Short problem —
In the data below, find every line that has the string "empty", and copy it.

Task data —
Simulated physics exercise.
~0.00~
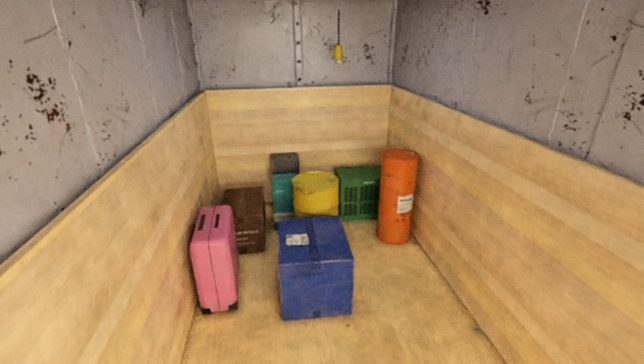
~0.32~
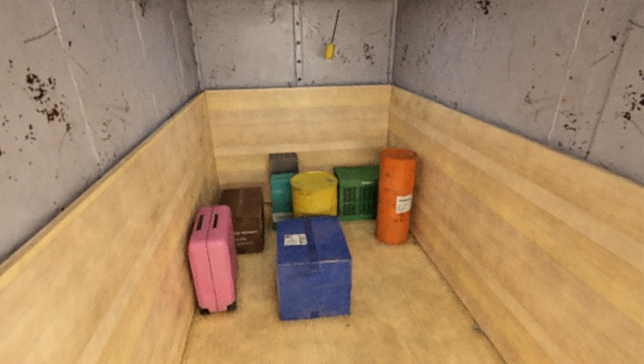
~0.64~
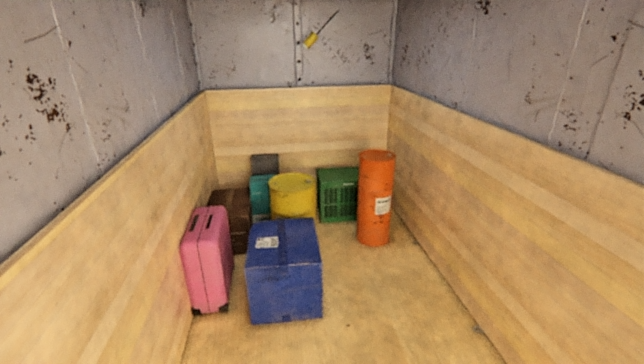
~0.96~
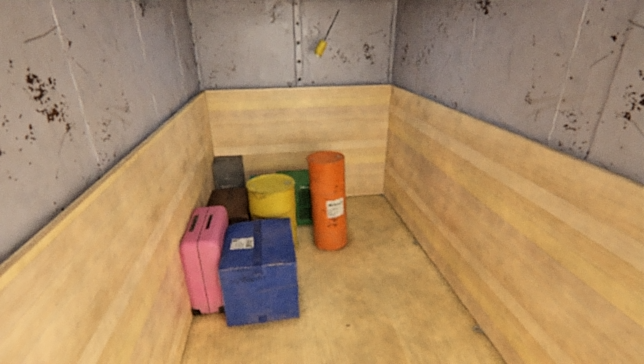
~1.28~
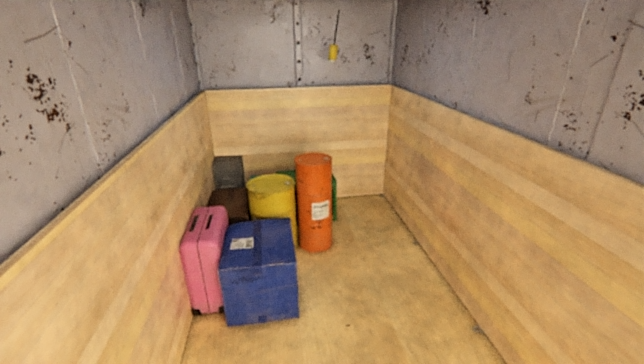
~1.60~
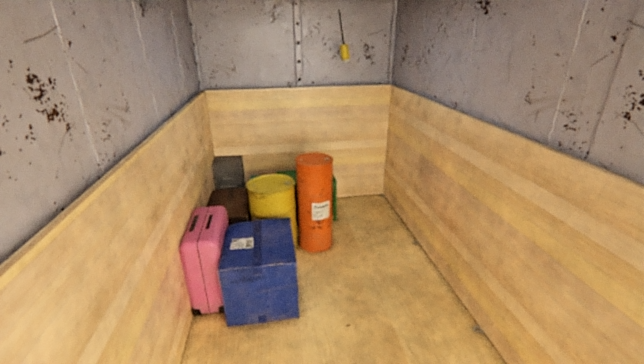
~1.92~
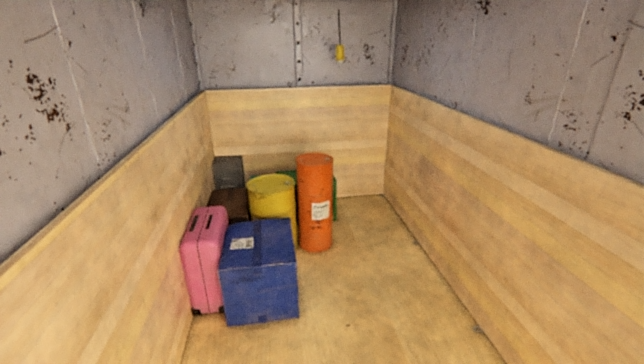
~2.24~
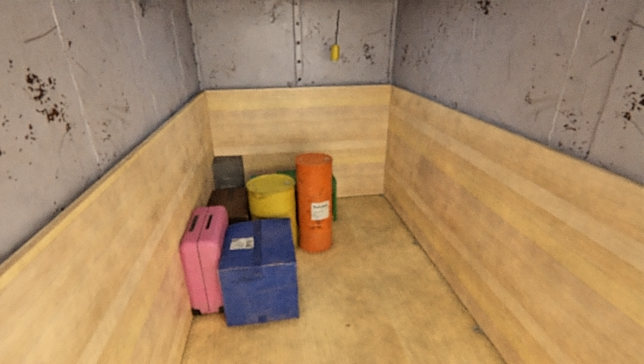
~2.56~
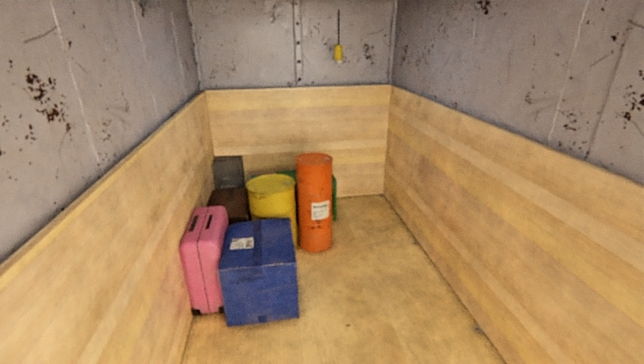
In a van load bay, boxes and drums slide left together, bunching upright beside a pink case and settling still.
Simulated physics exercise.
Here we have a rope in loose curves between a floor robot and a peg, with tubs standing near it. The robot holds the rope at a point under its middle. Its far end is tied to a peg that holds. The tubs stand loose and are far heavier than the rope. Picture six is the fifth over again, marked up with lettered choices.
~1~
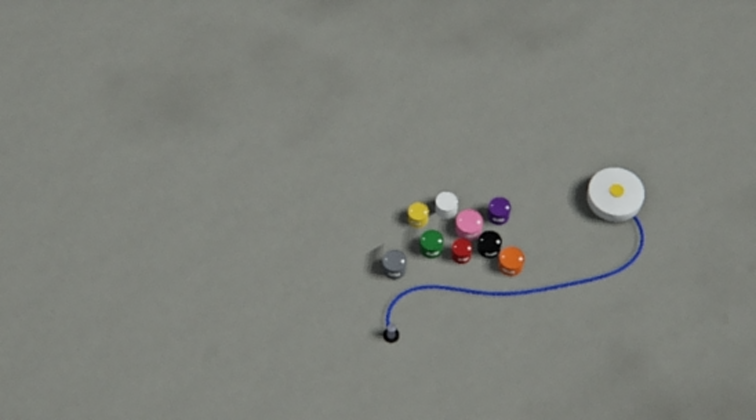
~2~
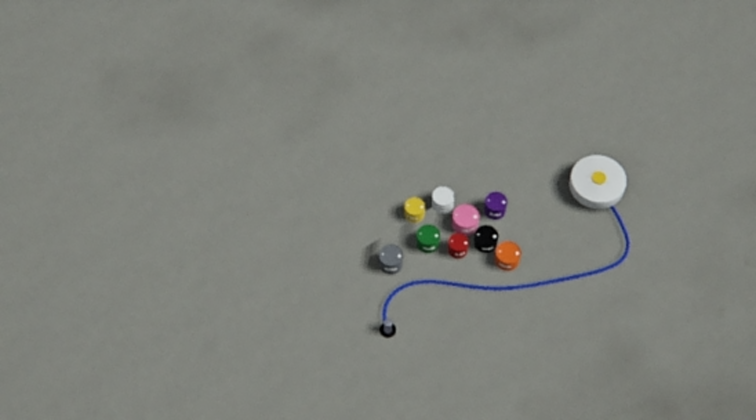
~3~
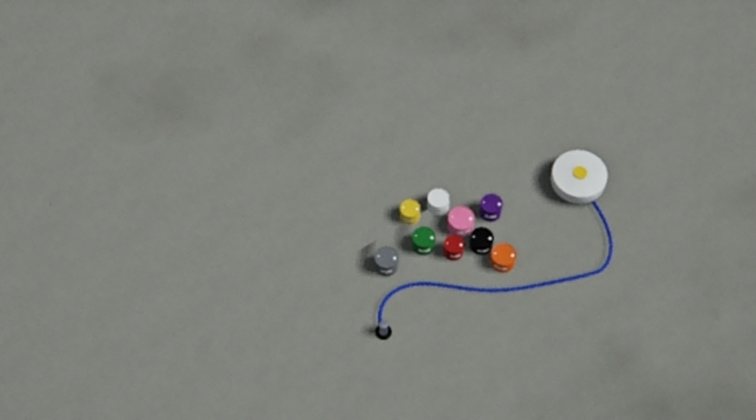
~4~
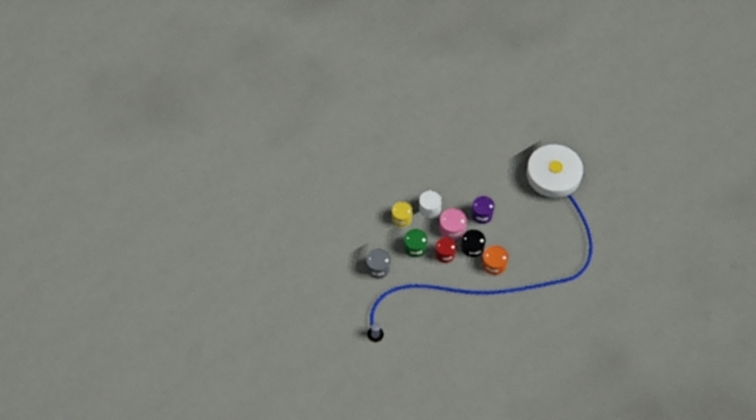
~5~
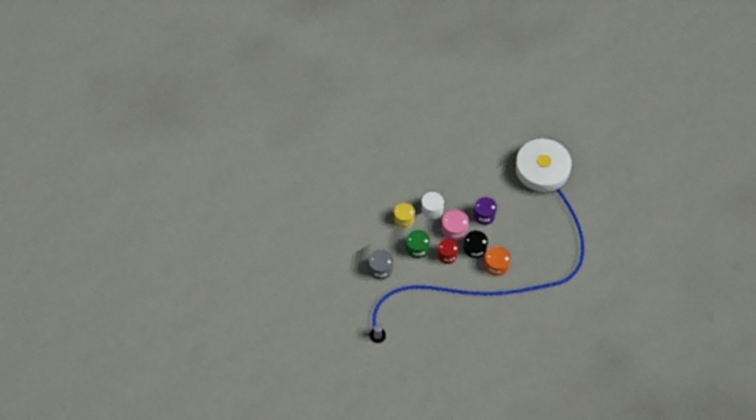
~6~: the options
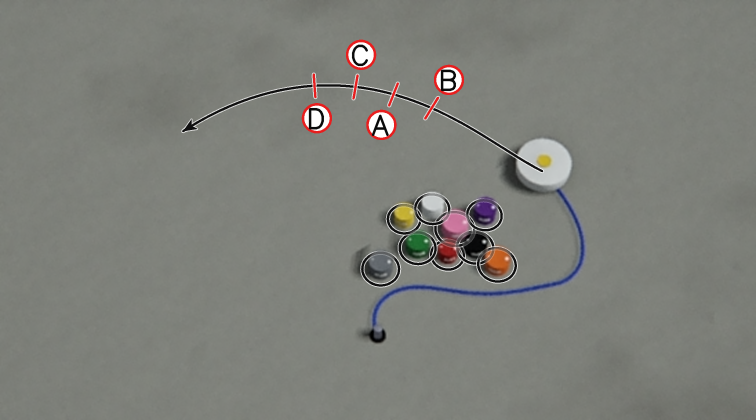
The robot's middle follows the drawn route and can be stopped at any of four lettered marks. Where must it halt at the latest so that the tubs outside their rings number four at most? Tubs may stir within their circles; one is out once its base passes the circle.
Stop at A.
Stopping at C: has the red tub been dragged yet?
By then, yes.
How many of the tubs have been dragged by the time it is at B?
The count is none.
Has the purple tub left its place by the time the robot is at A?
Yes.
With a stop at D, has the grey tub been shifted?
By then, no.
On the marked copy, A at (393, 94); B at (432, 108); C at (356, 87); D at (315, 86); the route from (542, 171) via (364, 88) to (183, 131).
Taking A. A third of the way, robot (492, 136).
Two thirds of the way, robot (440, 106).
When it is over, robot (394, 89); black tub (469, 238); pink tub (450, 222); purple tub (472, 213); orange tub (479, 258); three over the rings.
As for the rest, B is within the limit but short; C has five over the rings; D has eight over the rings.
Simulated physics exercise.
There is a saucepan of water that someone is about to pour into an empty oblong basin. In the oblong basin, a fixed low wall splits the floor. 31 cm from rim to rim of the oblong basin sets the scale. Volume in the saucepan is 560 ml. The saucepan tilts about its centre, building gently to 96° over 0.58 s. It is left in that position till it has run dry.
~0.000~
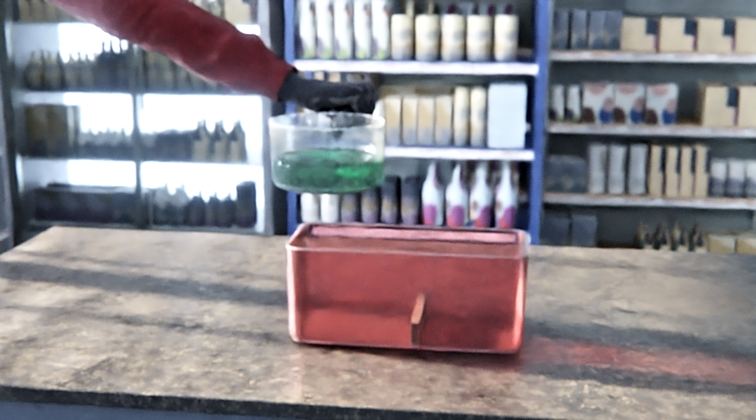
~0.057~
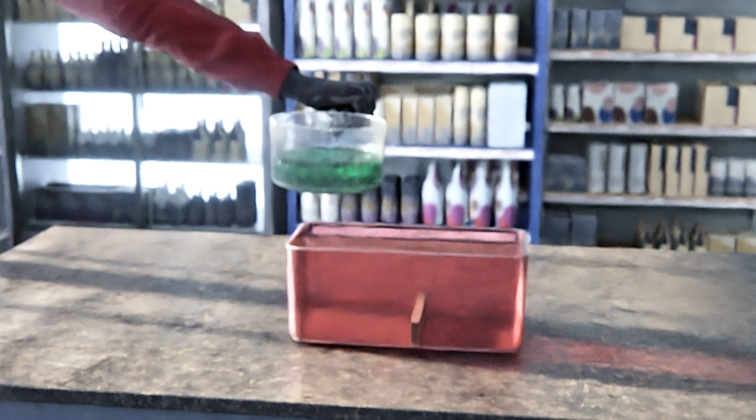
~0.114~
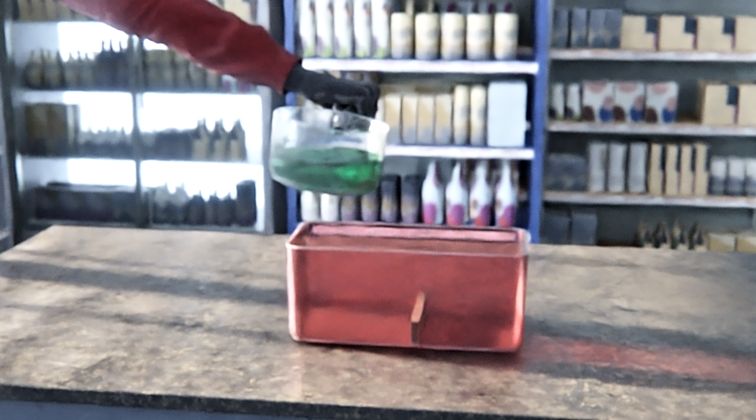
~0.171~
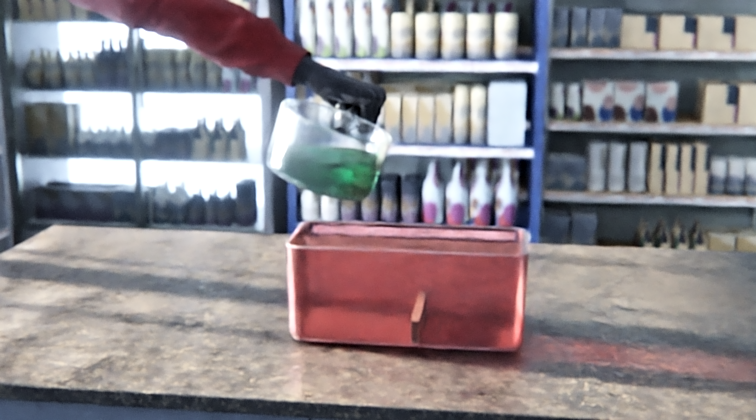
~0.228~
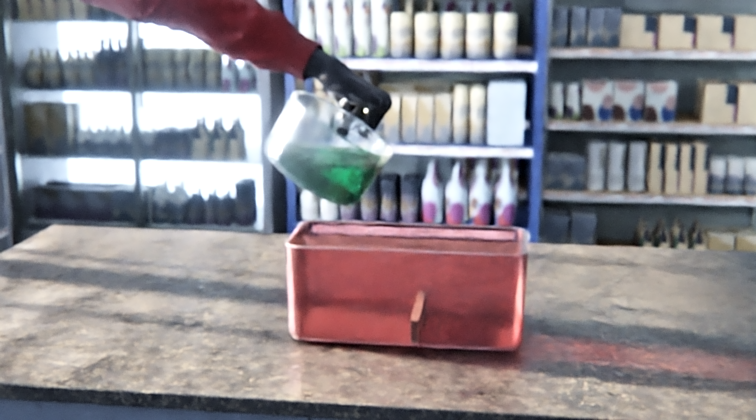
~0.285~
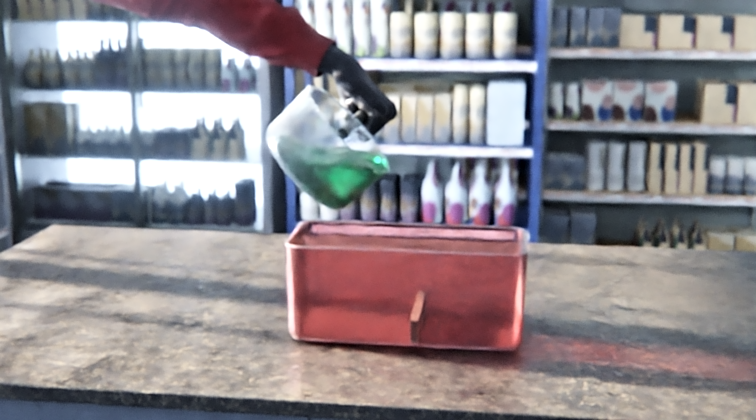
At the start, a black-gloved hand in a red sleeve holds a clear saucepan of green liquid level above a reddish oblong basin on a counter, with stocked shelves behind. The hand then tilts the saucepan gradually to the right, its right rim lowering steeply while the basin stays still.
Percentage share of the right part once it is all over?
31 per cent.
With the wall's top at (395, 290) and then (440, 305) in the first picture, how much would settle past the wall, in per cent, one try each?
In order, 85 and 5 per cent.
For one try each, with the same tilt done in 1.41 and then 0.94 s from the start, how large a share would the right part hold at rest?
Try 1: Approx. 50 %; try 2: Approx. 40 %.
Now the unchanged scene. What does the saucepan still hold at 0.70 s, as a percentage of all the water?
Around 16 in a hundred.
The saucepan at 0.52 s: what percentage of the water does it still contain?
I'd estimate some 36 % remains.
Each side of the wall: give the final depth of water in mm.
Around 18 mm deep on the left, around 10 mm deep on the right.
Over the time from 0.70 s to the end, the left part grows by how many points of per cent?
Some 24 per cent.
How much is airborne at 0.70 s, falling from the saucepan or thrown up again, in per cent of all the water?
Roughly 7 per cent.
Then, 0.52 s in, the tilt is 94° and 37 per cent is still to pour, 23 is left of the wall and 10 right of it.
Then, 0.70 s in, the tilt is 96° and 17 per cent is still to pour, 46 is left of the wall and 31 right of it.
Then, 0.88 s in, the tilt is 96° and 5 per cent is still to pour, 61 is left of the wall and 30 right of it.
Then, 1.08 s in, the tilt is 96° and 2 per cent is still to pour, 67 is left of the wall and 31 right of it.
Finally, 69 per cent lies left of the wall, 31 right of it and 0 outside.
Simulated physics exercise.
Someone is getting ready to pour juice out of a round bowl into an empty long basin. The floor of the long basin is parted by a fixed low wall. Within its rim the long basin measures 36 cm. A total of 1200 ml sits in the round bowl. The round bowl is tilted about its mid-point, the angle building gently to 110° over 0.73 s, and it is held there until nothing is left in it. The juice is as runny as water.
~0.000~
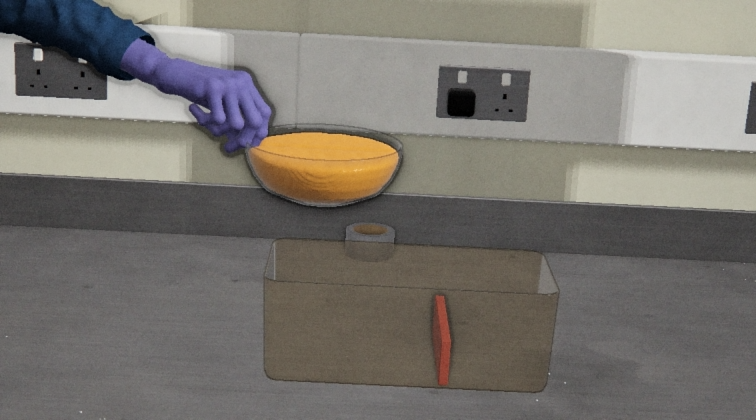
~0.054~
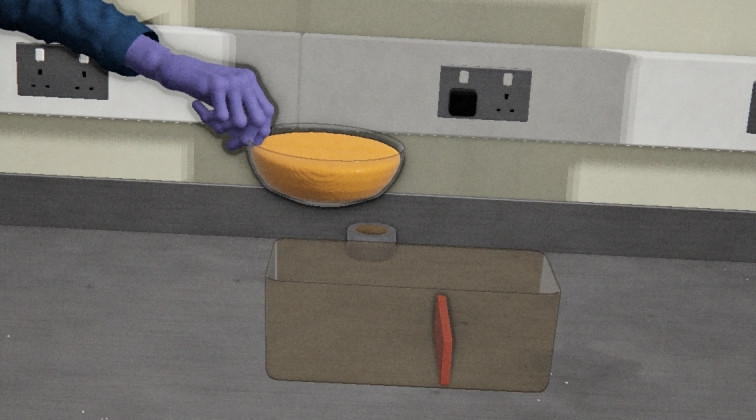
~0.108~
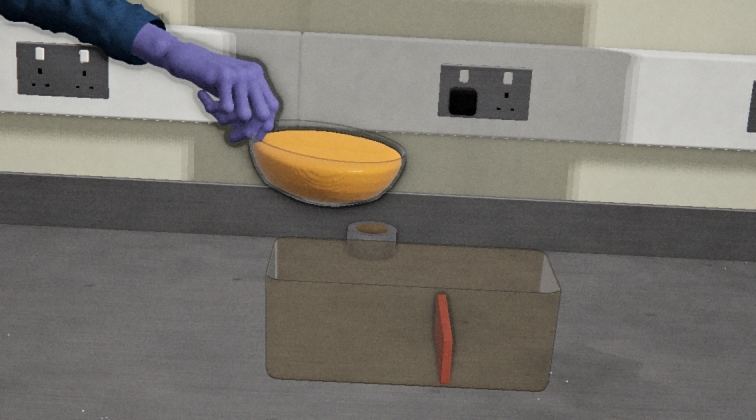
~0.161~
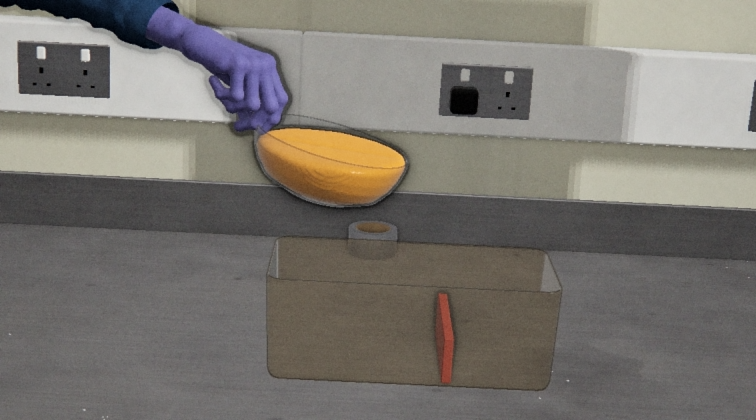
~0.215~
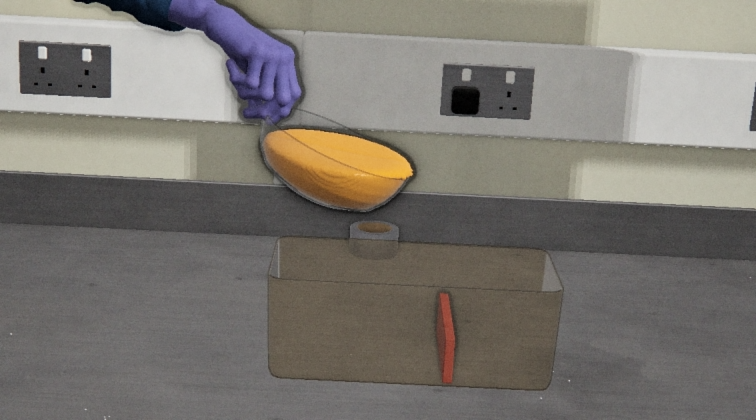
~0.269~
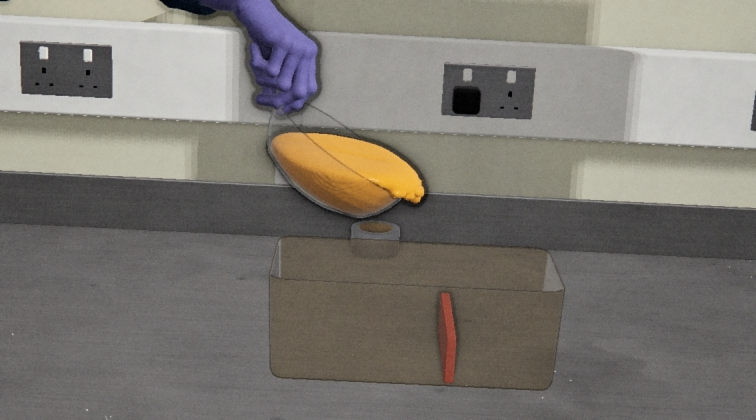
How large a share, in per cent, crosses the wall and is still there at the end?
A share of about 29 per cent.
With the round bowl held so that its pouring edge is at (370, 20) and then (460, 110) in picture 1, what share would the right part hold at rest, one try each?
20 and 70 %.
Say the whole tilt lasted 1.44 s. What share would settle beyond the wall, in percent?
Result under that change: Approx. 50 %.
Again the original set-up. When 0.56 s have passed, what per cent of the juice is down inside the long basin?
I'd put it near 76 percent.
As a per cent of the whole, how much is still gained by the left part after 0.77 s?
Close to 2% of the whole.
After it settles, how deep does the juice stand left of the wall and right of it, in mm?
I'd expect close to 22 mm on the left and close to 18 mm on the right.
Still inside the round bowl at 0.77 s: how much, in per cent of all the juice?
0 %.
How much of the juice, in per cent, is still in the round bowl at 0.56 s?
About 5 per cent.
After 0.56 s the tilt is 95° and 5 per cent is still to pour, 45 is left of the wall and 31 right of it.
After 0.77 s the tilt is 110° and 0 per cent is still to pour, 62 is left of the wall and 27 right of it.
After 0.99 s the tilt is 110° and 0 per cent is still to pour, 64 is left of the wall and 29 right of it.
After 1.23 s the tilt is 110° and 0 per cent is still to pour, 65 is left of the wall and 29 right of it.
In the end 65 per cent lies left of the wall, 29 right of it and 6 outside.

Solved problem —
There is a saucepan of water that someone is about to pour into an empty oblong basin. In the oblong basin, a fixed low wall splits the floor. 31 cm from rim to rim of the oblong basin sets the scale. Volume in the saucepan is 560 ml. The saucepan tilts about its centre, building gently to 96° over 0.58 s. It is left in that position till it has run dry.
Someone is getting ready to pour juice out of a round bowl into an empty long basin. The floor of the long basin is parted by a fixed low wall. Within its rim the long basin measures 36 cm. A total of 1200 ml sits in the round bowl. The round bowl is tilted about its mid-point, the angle building gently to 110° over 0.73 s, and it is held there until nothing is left in it. The juice is as runny as water.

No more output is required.